What this task involves
Go through the entries below and print each one exactly, leaving out pictures.

Recorded data
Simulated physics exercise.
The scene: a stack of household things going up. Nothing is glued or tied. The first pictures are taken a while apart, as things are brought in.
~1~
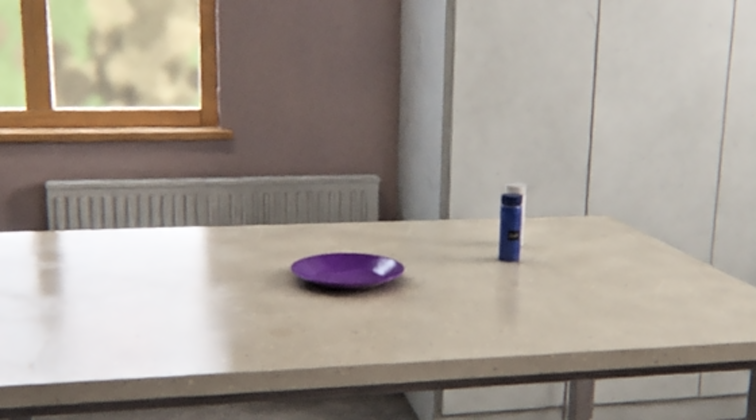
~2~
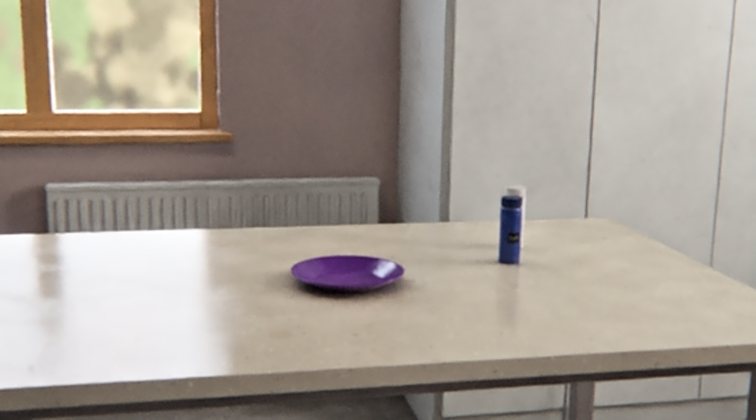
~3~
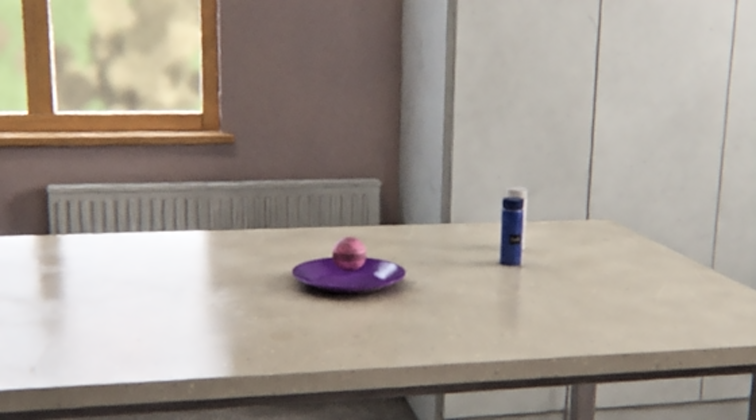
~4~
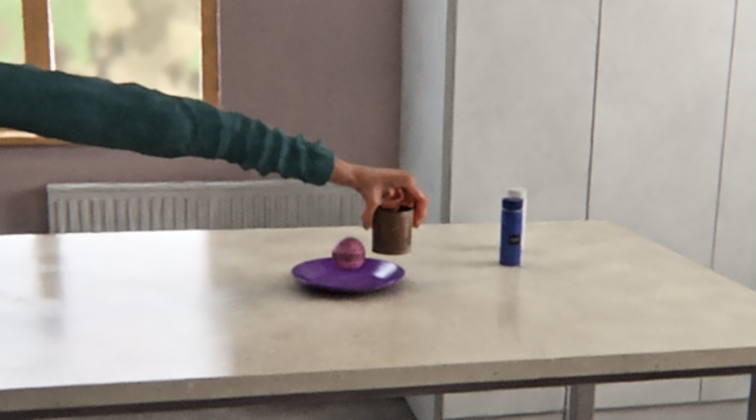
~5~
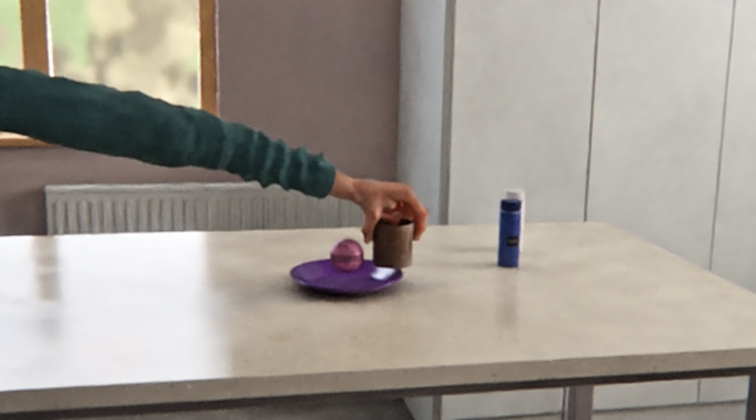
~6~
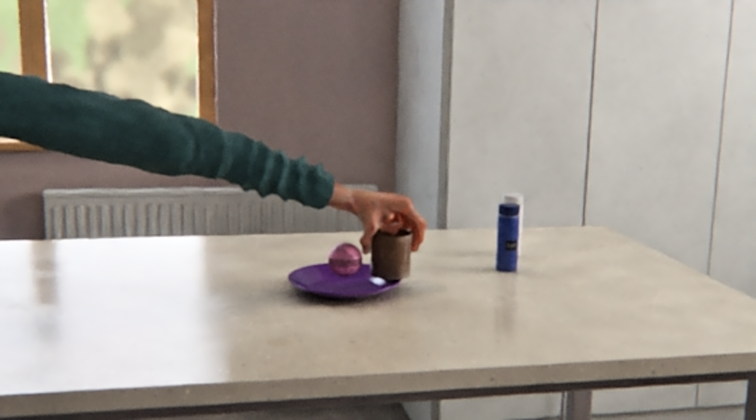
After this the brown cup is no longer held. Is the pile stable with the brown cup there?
In the end the pile stays up.
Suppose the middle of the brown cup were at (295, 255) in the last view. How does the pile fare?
Then it keeps its balance.
Then, 0.70 s past the last view, nothing moves.
Then, 1.60 s past the last view, brown cup resting near (391, 254).
Finally, all 5 still in place. Final places as the last picture's camera would see them, brown cup near (391, 254). The pile holds.
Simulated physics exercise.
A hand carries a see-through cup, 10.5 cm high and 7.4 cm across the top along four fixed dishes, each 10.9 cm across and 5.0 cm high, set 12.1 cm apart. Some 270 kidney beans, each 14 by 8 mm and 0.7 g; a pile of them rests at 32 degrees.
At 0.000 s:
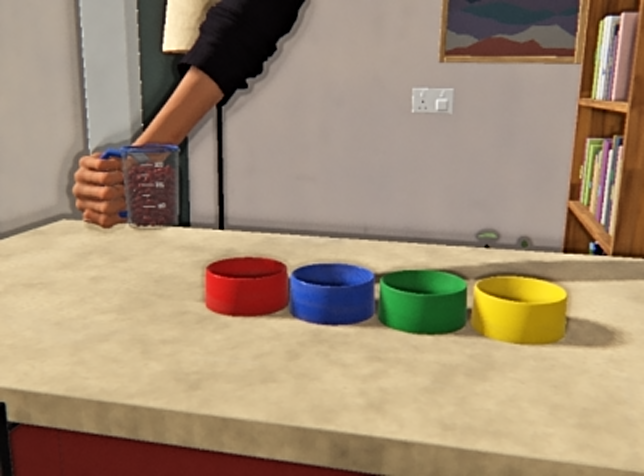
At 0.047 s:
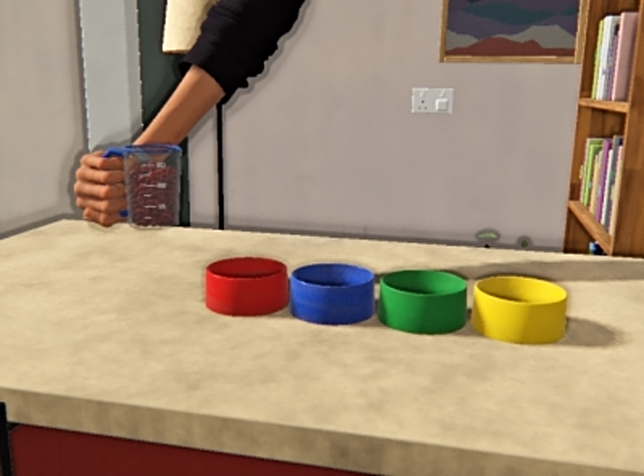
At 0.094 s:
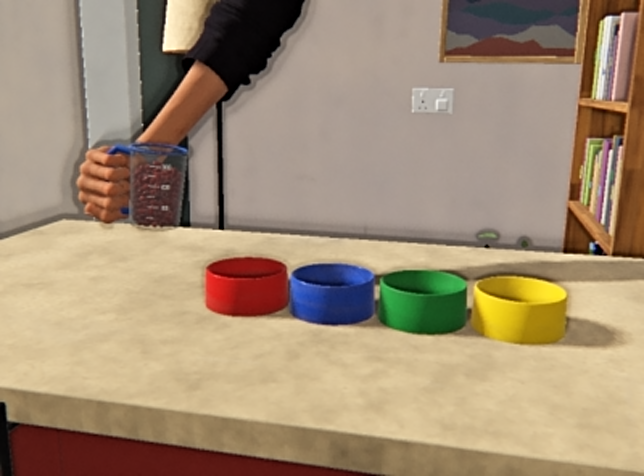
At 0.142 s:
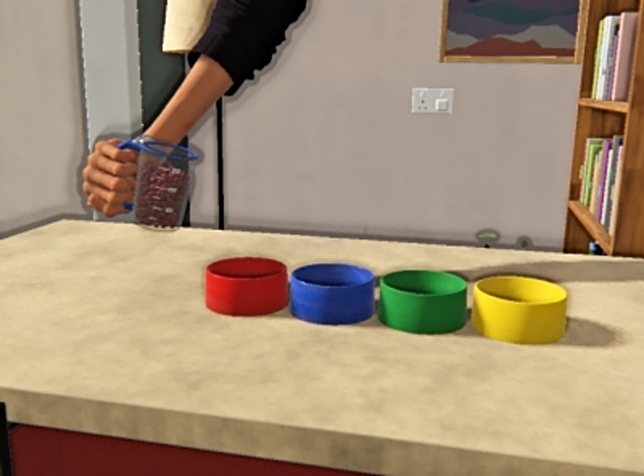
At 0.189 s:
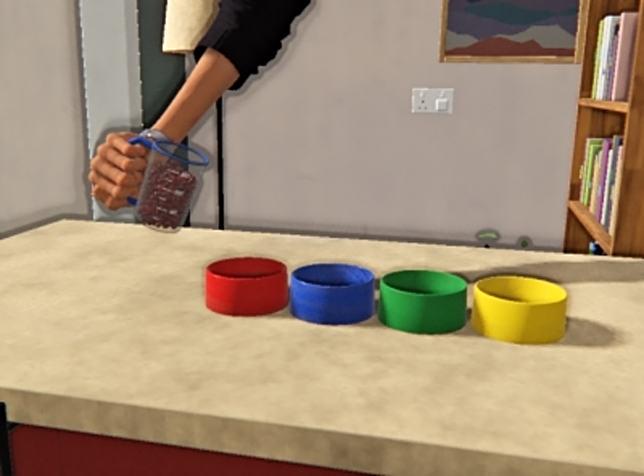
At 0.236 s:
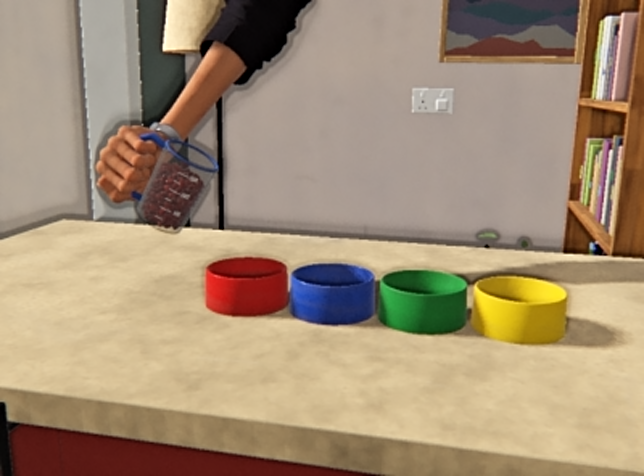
A hand tilts a clear cup of dark red beans rightward near four colored dishes.
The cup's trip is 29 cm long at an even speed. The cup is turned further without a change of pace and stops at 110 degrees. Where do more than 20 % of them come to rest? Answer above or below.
Red: Below, blue: Above, green: Above, yellow: Below, counter: Below.
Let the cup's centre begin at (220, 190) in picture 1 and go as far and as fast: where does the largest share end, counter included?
Most goes to: Green.
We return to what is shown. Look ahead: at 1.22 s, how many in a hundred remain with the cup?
About 30 per cent.
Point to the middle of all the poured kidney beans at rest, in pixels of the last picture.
Near (352, 303).
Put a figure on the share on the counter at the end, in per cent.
About 10 per cent.
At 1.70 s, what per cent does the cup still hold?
Roughly 0 per cent.
After 0.83 s, tilt 110 degrees; cup holds 75 %, blue 15 %.
After 1.22 s, tilt 110 degrees; cup holds 30 %, blue 65 %.
After 1.70 s, tilt 110 degrees; cup holds 0 %, blue 65 %, green 25 %.
At rest (2.3 s), red 0 %, blue 65 %, green 25 %, yellow 0 %, counter 10 %.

The output
Simulated physics exercise.
The scene: a stack of household things going up. Nothing is glued or tied. The first pictures are taken a while apart, as things are brought in.
~1~
~2~
~3~
~4~
~5~
~6~
After this the brown cup is no longer held. Is the pile stable with the brown cup there?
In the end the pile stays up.
Suppose the middle of the brown cup were at (295, 255) in the last view. How does the pile fare?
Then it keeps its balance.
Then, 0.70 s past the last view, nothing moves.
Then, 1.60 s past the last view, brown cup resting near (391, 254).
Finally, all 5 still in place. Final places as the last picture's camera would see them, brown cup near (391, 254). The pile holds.
Simulated physics exercise.
A hand carries a see-through cup, 10.5 cm high and 7.4 cm across the top along four fixed dishes, each 10.9 cm across and 5.0 cm high, set 12.1 cm apart. Some 270 kidney beans, each 14 by 8 mm and 0.7 g; a pile of them rests at 32 degrees.
At 0.000 s:
At 0.047 s:
At 0.094 s:
At 0.142 s:
At 0.189 s:
At 0.236 s:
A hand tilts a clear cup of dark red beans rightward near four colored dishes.
The cup's trip is 29 cm long at an even speed. The cup is turned further without a change of pace and stops at 110 degrees. Where do more than 20 % of them come to rest? Answer above or below.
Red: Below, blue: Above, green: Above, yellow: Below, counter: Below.
Let the cup's centre begin at (220, 190) in picture 1 and go as far and as fast: where does the largest share end, counter included?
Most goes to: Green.
We return to what is shown. Look ahead: at 1.22 s, how many in a hundred remain with the cup?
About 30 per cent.
Point to the middle of all the poured kidney beans at rest, in pixels of the last picture.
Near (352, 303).
Put a figure on the share on the counter at the end, in per cent.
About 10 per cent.
At 1.70 s, what per cent does the cup still hold?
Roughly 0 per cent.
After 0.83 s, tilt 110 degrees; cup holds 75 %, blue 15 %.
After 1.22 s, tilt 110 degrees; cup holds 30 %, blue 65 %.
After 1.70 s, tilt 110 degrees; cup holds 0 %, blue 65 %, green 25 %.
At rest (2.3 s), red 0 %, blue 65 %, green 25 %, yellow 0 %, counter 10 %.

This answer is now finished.